--- GIVEN MATERIAL ---

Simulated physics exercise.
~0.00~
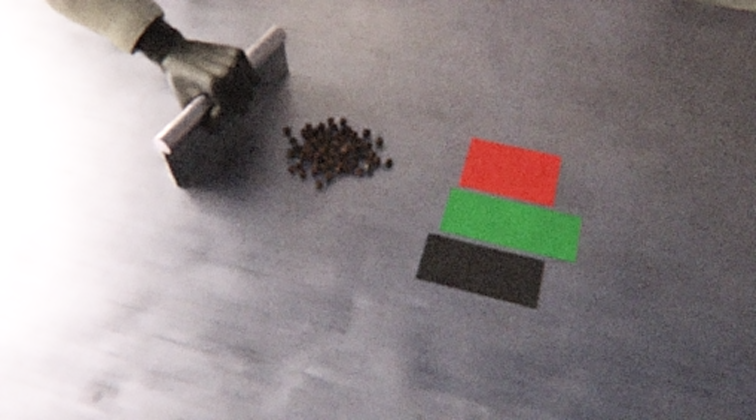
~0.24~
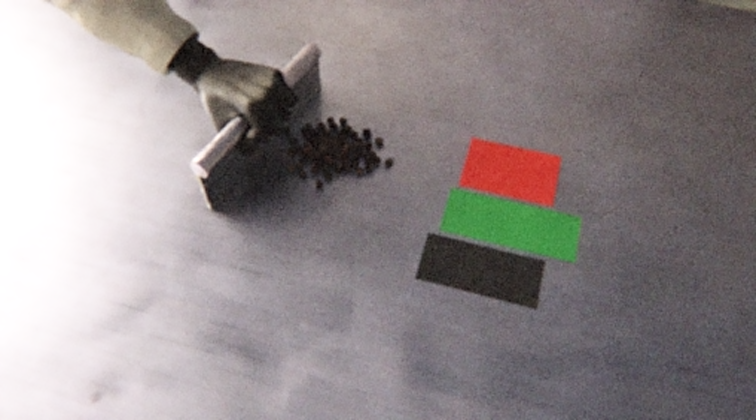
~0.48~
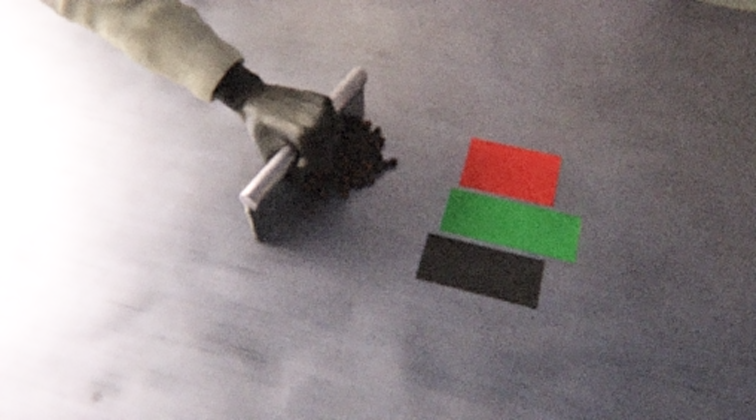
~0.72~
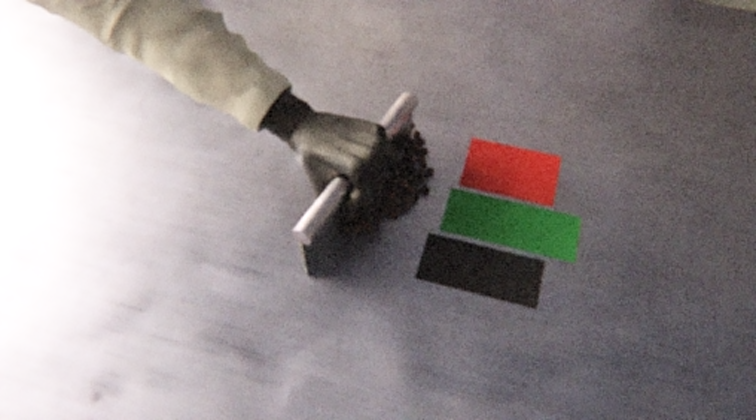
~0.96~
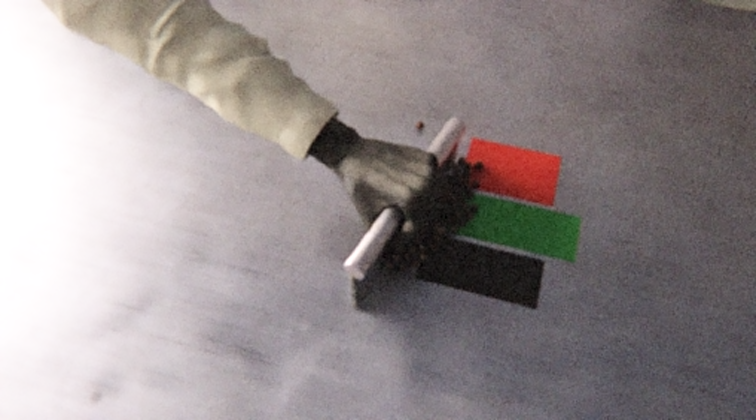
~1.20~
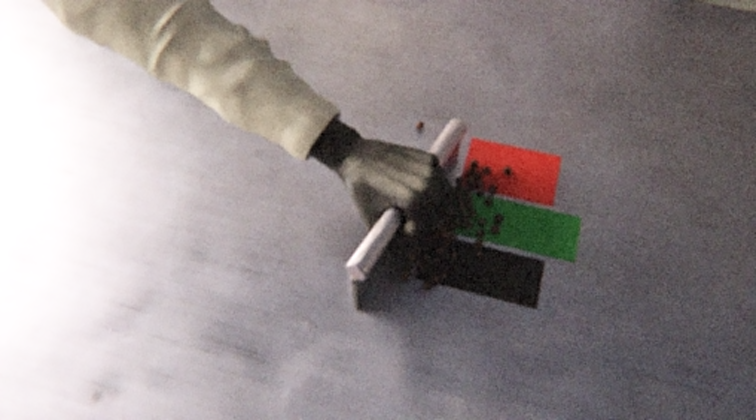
A dark-gloved hand in a pale sleeve pushes a scraper right and downward across a grey surface, gathering a pile of small dark balls and driving it toward red, green and black mats, then halts as the balls spread over parts of all three.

---

Print out the lines exactly, skipping any picture.

Simulated physics exercise.
~0.00~
~0.24~
~0.48~
~0.72~
~0.96~
~1.20~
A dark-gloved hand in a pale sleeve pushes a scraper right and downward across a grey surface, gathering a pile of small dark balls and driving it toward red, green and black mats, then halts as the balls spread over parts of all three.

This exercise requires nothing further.